◆ Exercise
What is needed here is an exact copy of every entry.

◆ Data in this exercise
☆ ☆ ☆ ☆ ☆

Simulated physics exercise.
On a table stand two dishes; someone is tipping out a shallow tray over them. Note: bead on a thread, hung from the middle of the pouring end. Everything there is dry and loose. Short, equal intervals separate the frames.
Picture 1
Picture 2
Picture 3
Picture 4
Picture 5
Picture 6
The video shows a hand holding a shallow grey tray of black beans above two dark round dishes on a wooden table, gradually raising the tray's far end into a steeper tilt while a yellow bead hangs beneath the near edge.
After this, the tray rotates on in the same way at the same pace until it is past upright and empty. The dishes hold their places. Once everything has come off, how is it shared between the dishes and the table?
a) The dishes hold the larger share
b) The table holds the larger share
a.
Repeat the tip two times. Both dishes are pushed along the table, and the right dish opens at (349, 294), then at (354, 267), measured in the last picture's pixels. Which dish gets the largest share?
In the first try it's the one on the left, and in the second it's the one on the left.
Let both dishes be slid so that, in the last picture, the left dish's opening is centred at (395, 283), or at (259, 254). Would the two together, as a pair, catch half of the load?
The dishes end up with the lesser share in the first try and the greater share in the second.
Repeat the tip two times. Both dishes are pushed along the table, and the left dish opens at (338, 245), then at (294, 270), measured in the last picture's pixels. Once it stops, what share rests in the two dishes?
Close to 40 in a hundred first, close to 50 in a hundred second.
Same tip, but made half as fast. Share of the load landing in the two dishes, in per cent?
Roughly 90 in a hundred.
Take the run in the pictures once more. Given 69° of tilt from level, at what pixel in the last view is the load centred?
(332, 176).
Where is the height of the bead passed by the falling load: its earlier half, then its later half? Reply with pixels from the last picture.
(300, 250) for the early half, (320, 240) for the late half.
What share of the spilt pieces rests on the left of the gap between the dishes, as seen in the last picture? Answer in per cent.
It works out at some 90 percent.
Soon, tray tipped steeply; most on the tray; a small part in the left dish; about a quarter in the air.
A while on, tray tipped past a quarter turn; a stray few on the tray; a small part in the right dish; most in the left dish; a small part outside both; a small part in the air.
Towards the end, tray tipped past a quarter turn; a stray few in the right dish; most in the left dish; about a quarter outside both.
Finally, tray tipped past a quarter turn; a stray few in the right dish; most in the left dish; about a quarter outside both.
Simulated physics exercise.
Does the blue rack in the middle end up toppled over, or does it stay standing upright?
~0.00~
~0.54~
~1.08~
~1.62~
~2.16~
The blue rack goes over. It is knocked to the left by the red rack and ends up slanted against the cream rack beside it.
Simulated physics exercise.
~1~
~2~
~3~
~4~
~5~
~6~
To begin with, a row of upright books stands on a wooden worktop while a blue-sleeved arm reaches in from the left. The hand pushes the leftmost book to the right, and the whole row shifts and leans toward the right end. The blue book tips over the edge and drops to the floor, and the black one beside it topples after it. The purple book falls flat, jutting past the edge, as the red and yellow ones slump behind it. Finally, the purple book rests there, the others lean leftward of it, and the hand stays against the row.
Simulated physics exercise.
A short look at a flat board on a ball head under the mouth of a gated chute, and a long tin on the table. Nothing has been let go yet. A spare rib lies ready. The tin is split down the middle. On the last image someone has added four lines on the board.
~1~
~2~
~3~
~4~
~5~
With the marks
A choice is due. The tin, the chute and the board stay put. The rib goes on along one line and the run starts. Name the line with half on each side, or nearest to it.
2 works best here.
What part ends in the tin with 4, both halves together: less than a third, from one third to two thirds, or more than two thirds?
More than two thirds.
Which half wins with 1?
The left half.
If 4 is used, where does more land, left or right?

☆ ☆ ☆ ☆ ☆

◆ Response for this exercise
Simulated physics exercise.
On a table stand two dishes; someone is tipping out a shallow tray over them. Note: bead on a thread, hung from the middle of the pouring end. Everything there is dry and loose. Short, equal intervals separate the frames.
Picture 1
Picture 2
Picture 3
Picture 4
Picture 5
Picture 6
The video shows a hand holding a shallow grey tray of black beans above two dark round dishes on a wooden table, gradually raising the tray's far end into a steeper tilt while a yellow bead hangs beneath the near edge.
After this, the tray rotates on in the same way at the same pace until it is past upright and empty. The dishes hold their places. Once everything has come off, how is it shared between the dishes and the table?
a) The dishes hold the larger share
b) The table holds the larger share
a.
Repeat the tip two times. Both dishes are pushed along the table, and the right dish opens at (349, 294), then at (354, 267), measured in the last picture's pixels. Which dish gets the largest share?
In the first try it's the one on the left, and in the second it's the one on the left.
Let both dishes be slid so that, in the last picture, the left dish's opening is centred at (395, 283), or at (259, 254). Would the two together, as a pair, catch half of the load?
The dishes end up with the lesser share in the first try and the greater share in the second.
Repeat the tip two times. Both dishes are pushed along the table, and the left dish opens at (338, 245), then at (294, 270), measured in the last picture's pixels. Once it stops, what share rests in the two dishes?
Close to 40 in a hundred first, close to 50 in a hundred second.
Same tip, but made half as fast. Share of the load landing in the two dishes, in per cent?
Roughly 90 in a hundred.
Take the run in the pictures once more. Given 69° of tilt from level, at what pixel in the last view is the load centred?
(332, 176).
Where is the height of the bead passed by the falling load: its earlier half, then its later half? Reply with pixels from the last picture.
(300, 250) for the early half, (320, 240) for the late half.
What share of the spilt pieces rests on the left of the gap between the dishes, as seen in the last picture? Answer in per cent.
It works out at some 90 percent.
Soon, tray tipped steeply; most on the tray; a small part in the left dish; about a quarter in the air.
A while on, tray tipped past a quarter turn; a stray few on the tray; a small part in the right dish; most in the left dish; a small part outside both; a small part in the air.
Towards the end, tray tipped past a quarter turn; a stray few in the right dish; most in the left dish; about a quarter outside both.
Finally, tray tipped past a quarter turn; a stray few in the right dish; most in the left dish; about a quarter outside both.
Simulated physics exercise.
Does the blue rack in the middle end up toppled over, or does it stay standing upright?
~0.00~
~0.54~
~1.08~
~1.62~
~2.16~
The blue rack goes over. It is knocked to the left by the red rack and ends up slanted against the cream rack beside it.
Simulated physics exercise.
~1~
~2~
~3~
~4~
~5~
~6~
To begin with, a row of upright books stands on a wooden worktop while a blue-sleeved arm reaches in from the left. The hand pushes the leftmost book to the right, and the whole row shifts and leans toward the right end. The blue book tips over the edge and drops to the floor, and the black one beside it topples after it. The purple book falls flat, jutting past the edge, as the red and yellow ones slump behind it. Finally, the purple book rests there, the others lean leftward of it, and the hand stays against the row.
Simulated physics exercise.
A short look at a flat board on a ball head under the mouth of a gated chute, and a long tin on the table. Nothing has been let go yet. A spare rib lies ready. The tin is split down the middle. On the last image someone has added four lines on the board.
~1~
~2~
~3~
~4~
~5~
With the marks
A choice is due. The tin, the chute and the board stay put. The rib goes on along one line and the run starts. Name the line with half on each side, or nearest to it.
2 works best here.
What part ends in the tin with 4, both halves together: less than a third, from one third to two thirds, or more than two thirds?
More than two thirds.
Which half wins with 1?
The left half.
If 4 is used, where does more land, left or right?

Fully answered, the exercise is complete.